__WORK TO DO__. Give the number of lines in this listing that contain "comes", with no other words.

__DATASET CONTENT__.
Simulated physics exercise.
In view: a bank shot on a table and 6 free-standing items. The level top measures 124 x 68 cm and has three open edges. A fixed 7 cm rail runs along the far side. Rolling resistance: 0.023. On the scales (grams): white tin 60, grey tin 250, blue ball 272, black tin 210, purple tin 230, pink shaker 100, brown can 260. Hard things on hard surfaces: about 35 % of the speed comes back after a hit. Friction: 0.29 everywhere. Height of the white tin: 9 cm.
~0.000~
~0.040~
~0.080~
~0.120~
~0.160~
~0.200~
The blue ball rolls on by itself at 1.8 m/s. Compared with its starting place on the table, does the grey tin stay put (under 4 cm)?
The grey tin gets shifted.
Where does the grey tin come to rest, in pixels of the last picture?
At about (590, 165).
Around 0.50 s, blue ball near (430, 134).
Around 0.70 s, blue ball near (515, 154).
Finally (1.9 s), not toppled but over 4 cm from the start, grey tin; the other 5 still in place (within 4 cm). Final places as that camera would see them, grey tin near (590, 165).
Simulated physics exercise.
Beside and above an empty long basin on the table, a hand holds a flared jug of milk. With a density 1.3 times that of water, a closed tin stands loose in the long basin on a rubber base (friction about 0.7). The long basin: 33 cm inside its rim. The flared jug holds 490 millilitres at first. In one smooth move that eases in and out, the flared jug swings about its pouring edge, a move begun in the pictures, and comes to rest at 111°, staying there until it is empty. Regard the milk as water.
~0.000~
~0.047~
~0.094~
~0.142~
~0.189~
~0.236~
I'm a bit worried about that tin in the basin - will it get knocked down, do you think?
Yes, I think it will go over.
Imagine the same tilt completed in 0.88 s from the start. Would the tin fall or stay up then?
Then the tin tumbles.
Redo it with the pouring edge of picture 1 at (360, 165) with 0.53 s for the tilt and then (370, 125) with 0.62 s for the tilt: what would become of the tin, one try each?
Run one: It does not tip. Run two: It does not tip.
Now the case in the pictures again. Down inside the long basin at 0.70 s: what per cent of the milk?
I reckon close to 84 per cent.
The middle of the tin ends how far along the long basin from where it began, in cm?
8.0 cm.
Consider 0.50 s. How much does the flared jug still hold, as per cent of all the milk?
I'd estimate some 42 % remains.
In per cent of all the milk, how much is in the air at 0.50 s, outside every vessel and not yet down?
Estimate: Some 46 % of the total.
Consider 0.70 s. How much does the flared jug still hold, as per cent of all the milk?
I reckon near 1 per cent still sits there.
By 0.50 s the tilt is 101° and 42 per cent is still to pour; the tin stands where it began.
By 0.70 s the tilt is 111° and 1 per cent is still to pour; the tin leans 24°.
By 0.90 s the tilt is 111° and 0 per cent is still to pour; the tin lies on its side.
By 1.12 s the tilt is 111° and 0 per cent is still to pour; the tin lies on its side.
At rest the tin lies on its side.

__ANSWER__. 2